§ Aim
Transcribe all of the data exactly. Omit the pictures.

+ + + +

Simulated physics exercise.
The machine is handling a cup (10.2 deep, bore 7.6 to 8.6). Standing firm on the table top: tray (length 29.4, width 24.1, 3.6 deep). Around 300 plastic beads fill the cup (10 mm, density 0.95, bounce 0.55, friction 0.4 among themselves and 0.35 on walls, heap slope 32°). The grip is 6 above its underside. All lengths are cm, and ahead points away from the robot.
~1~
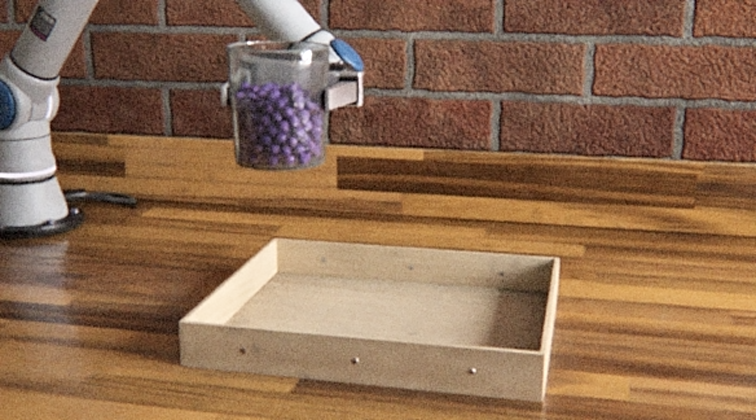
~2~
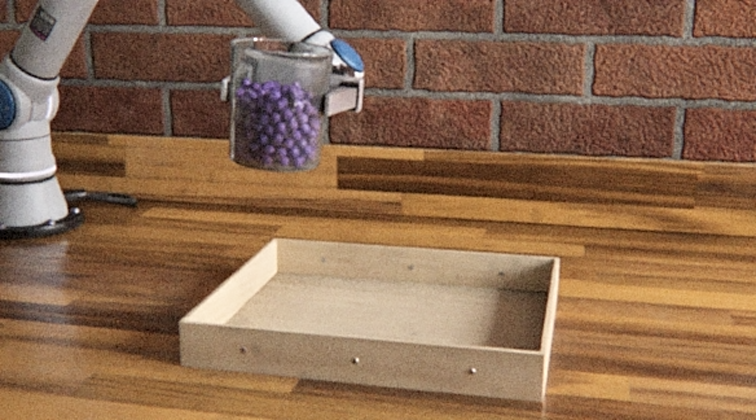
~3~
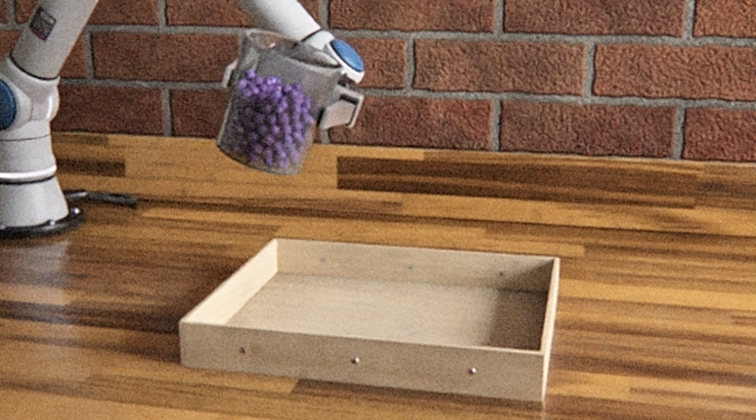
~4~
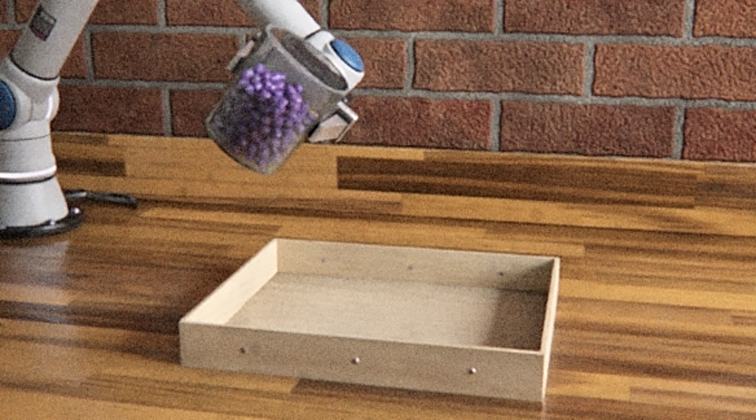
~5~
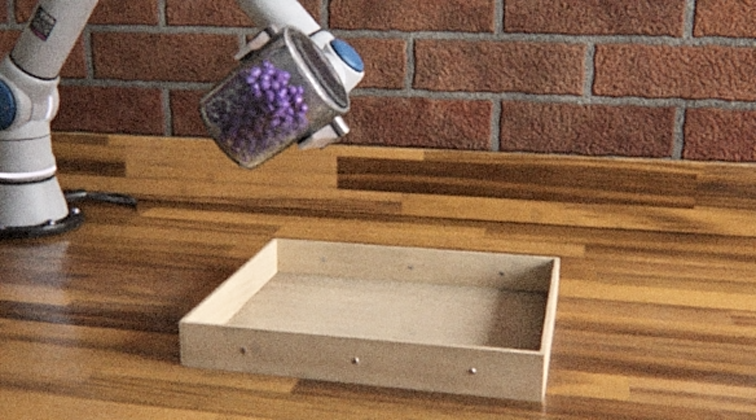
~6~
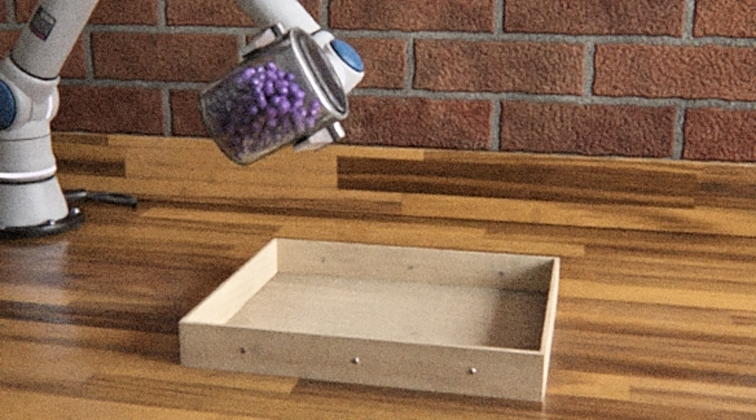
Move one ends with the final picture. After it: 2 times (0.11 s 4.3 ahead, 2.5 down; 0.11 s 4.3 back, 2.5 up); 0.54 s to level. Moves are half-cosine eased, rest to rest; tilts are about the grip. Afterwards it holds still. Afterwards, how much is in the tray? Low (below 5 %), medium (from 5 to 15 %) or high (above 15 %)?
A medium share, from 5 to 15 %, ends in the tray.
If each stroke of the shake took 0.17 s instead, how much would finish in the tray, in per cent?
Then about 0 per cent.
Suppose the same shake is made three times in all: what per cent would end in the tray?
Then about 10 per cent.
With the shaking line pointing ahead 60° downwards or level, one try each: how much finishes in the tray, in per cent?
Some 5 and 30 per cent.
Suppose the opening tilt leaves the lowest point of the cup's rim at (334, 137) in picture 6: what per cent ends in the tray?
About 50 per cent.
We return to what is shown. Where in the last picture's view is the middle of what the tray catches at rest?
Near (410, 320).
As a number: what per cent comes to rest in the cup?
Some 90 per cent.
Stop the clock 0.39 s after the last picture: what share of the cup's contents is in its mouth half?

+ + + +

§ Solution for this task
Simulated physics exercise.
The machine is handling a cup (10.2 deep, bore 7.6 to 8.6). Standing firm on the table top: tray (length 29.4, width 24.1, 3.6 deep). Around 300 plastic beads fill the cup (10 mm, density 0.95, bounce 0.55, friction 0.4 among themselves and 0.35 on walls, heap slope 32°). The grip is 6 above its underside. All lengths are cm, and ahead points away from the robot.
~1~
~2~
~3~
~4~
~5~
~6~
Move one ends with the final picture. After it: 2 times (0.11 s 4.3 ahead, 2.5 down; 0.11 s 4.3 back, 2.5 up); 0.54 s to level. Moves are half-cosine eased, rest to rest; tilts are about the grip. Afterwards it holds still. Afterwards, how much is in the tray? Low (below 5 %), medium (from 5 to 15 %) or high (above 15 %)?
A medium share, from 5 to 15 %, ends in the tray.
If each stroke of the shake took 0.17 s instead, how much would finish in the tray, in per cent?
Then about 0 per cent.
Suppose the same shake is made three times in all: what per cent would end in the tray?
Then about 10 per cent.
With the shaking line pointing ahead 60° downwards or level, one try each: how much finishes in the tray, in per cent?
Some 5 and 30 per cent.
Suppose the opening tilt leaves the lowest point of the cup's rim at (334, 137) in picture 6: what per cent ends in the tray?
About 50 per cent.
We return to what is shown. Where in the last picture's view is the middle of what the tray catches at rest?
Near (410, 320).
As a number: what per cent comes to rest in the cup?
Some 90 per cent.
Stop the clock 0.39 s after the last picture: what share of the cup's contents is in its mouth half?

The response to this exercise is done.